- Task: Print out every line, exactly as written.

(Records from a data source)
_ _ _
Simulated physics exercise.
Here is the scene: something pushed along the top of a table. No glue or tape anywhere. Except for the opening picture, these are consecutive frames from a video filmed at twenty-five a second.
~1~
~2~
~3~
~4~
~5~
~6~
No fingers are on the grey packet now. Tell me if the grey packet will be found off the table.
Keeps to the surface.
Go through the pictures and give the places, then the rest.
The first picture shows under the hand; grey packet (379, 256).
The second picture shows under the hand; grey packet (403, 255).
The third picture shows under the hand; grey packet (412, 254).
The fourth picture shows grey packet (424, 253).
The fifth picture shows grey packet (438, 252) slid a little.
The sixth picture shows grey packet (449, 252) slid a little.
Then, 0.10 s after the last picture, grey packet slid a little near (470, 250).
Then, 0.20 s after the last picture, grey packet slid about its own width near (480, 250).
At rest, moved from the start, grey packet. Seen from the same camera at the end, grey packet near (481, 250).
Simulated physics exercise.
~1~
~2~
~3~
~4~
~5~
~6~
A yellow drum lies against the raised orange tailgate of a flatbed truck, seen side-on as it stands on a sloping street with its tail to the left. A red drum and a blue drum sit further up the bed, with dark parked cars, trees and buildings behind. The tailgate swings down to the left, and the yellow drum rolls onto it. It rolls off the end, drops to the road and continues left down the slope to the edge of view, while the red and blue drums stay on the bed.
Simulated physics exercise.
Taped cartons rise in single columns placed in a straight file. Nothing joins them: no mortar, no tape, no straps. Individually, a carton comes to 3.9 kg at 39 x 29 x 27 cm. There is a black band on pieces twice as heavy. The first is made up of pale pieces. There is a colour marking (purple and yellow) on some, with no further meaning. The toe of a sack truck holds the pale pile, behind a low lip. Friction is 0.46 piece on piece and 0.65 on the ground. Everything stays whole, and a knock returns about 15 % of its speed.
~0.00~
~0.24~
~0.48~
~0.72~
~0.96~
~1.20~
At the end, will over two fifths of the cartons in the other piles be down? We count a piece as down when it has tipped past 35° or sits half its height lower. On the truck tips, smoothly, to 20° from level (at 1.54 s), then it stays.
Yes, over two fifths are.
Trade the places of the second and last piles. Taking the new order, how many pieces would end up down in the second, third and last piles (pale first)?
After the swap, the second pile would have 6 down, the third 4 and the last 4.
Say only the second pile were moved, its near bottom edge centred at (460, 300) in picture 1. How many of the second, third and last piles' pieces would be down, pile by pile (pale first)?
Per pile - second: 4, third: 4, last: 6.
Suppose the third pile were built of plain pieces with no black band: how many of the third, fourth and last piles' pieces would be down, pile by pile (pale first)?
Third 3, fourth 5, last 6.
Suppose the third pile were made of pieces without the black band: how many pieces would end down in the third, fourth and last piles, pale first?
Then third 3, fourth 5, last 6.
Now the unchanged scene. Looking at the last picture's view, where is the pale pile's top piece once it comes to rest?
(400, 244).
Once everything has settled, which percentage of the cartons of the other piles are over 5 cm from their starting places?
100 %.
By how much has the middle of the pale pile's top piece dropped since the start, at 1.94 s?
_ _ _
- The solution:
Simulated physics exercise.
Here is the scene: something pushed along the top of a table. No glue or tape anywhere. Except for the opening picture, these are consecutive frames from a video filmed at twenty-five a second.
~1~
~2~
~3~
~4~
~5~
~6~
No fingers are on the grey packet now. Tell me if the grey packet will be found off the table.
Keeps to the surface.
Go through the pictures and give the places, then the rest.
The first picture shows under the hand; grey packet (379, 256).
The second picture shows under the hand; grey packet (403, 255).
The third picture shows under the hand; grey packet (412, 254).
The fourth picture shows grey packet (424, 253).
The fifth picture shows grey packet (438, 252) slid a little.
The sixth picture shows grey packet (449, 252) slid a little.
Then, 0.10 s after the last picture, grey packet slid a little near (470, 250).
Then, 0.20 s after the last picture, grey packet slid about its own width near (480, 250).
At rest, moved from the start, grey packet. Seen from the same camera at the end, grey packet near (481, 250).
Simulated physics exercise.
~1~
~2~
~3~
~4~
~5~
~6~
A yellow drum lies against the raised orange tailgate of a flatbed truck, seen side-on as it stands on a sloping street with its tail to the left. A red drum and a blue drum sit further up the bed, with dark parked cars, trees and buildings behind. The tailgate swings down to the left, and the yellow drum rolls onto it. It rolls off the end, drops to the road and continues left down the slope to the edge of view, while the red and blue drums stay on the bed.
Simulated physics exercise.
Taped cartons rise in single columns placed in a straight file. Nothing joins them: no mortar, no tape, no straps. Individually, a carton comes to 3.9 kg at 39 x 29 x 27 cm. There is a black band on pieces twice as heavy. The first is made up of pale pieces. There is a colour marking (purple and yellow) on some, with no further meaning. The toe of a sack truck holds the pale pile, behind a low lip. Friction is 0.46 piece on piece and 0.65 on the ground. Everything stays whole, and a knock returns about 15 % of its speed.
~0.00~
~0.24~
~0.48~
~0.72~
~0.96~
~1.20~
At the end, will over two fifths of the cartons in the other piles be down? We count a piece as down when it has tipped past 35° or sits half its height lower. On the truck tips, smoothly, to 20° from level (at 1.54 s), then it stays.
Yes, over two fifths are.
Trade the places of the second and last piles. Taking the new order, how many pieces would end up down in the second, third and last piles (pale first)?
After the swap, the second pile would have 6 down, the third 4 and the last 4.
Say only the second pile were moved, its near bottom edge centred at (460, 300) in picture 1. How many of the second, third and last piles' pieces would be down, pile by pile (pale first)?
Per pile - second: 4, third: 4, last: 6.
Suppose the third pile were built of plain pieces with no black band: how many of the third, fourth and last piles' pieces would be down, pile by pile (pale first)?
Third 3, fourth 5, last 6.
Suppose the third pile were made of pieces without the black band: how many pieces would end down in the third, fourth and last piles, pale first?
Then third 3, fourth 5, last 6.
Now the unchanged scene. Looking at the last picture's view, where is the pale pile's top piece once it comes to rest?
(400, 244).
Once everything has settled, which percentage of the cartons of the other piles are over 5 cm from their starting places?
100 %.
By how much has the middle of the pale pile's top piece dropped since the start, at 1.94 s?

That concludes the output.